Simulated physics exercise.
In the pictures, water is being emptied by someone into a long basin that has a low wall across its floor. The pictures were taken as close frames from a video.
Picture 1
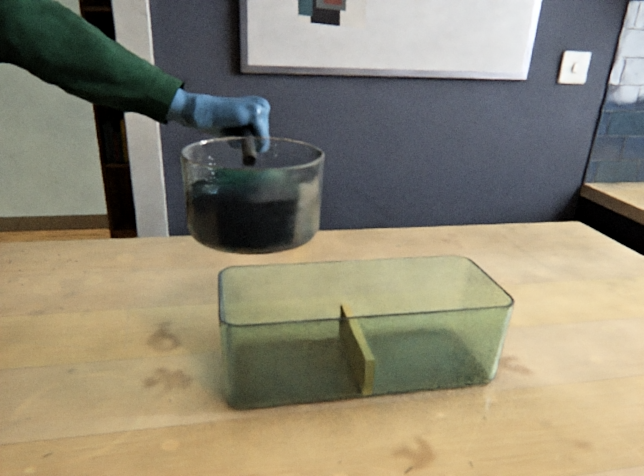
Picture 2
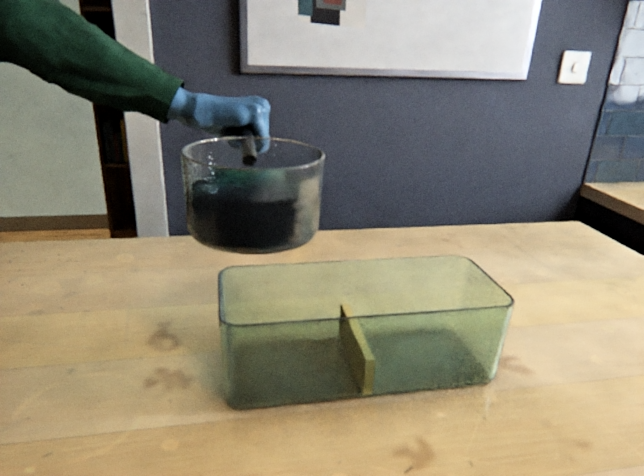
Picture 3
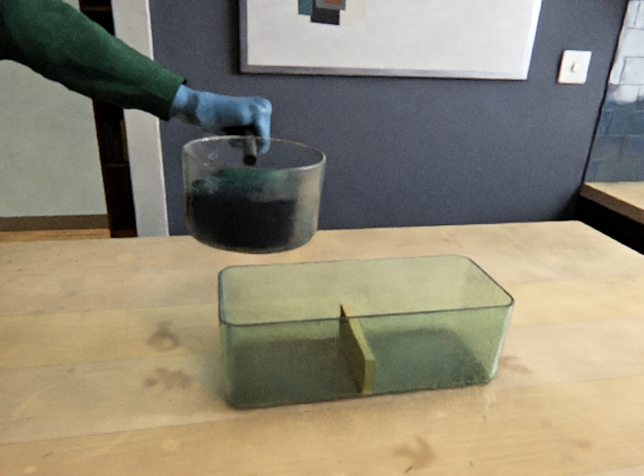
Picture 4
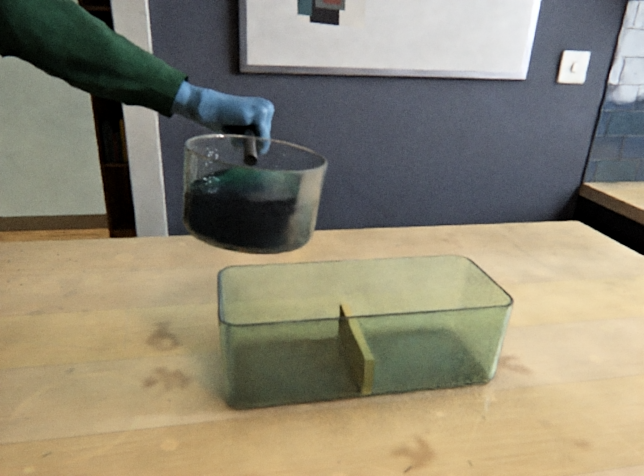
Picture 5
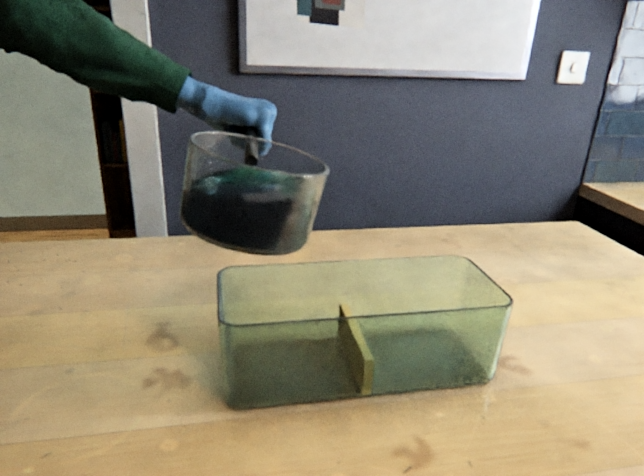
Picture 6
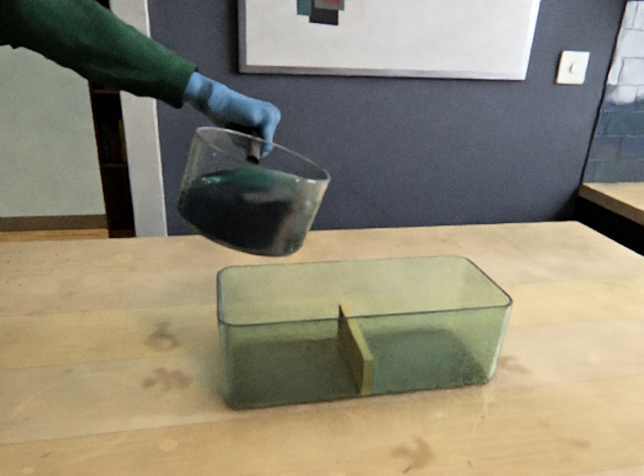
Gloved hand in a green sleeve tilting a clear round container of dark liquid rightward above a divided greenish basin.
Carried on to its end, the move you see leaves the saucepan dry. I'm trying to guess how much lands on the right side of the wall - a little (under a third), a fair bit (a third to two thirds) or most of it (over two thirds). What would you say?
I would say a fair bit, a third to two thirds.
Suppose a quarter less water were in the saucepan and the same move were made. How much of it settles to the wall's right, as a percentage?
The share comes to roughly 25 per cent.
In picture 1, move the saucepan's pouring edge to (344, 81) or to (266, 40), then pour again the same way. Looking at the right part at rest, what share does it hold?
The first start yields 85 per cent, the second 10 per cent.
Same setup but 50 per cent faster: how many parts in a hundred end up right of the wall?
Close to 30 in a hundred.
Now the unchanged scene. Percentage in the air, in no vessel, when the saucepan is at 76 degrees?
About 30 per cent.
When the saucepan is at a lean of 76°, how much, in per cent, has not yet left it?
It still holds close to 65 per cent at that lean.
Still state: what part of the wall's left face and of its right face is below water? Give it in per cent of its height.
Left 40 %, right 30 %.
A moment on, the saucepan is tipped on its side and 63 per cent is still to pour, 3 is left of the wall and 6 right of it.
Next, the saucepan is tipped right over and 13 per cent is still to pour, 33 is left of the wall and 44 right of it.
Then the saucepan is tipped right over and 0 per cent is still to pour, 53 is left of the wall and 44 right of it.
Later the saucepan is tipped right over and 0 per cent is still to pour, 54 is left of the wall and 45 right of it.
At rest 54 per cent lies left of the wall, 44 right of it and 1 outside.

**TASK GOAL**.
Transcribe the whole listing exactly. Pictures stay out of your copy.

**TASK ANSWER**.
Simulated physics exercise.
In the pictures, water is being emptied by someone into a long basin that has a low wall across its floor. The pictures were taken as close frames from a video.
Picture 1
Picture 2
Picture 3
Picture 4
Picture 5
Picture 6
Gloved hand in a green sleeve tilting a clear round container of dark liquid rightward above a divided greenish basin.
Carried on to its end, the move you see leaves the saucepan dry. I'm trying to guess how much lands on the right side of the wall - a little (under a third), a fair bit (a third to two thirds) or most of it (over two thirds). What would you say?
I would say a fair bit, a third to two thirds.
Suppose a quarter less water were in the saucepan and the same move were made. How much of it settles to the wall's right, as a percentage?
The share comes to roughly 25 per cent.
In picture 1, move the saucepan's pouring edge to (344, 81) or to (266, 40), then pour again the same way. Looking at the right part at rest, what share does it hold?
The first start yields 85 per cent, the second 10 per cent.
Same setup but 50 per cent faster: how many parts in a hundred end up right of the wall?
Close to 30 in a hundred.
Now the unchanged scene. Percentage in the air, in no vessel, when the saucepan is at 76 degrees?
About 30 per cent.
When the saucepan is at a lean of 76°, how much, in per cent, has not yet left it?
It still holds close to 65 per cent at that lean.
Still state: what part of the wall's left face and of its right face is below water? Give it in per cent of its height.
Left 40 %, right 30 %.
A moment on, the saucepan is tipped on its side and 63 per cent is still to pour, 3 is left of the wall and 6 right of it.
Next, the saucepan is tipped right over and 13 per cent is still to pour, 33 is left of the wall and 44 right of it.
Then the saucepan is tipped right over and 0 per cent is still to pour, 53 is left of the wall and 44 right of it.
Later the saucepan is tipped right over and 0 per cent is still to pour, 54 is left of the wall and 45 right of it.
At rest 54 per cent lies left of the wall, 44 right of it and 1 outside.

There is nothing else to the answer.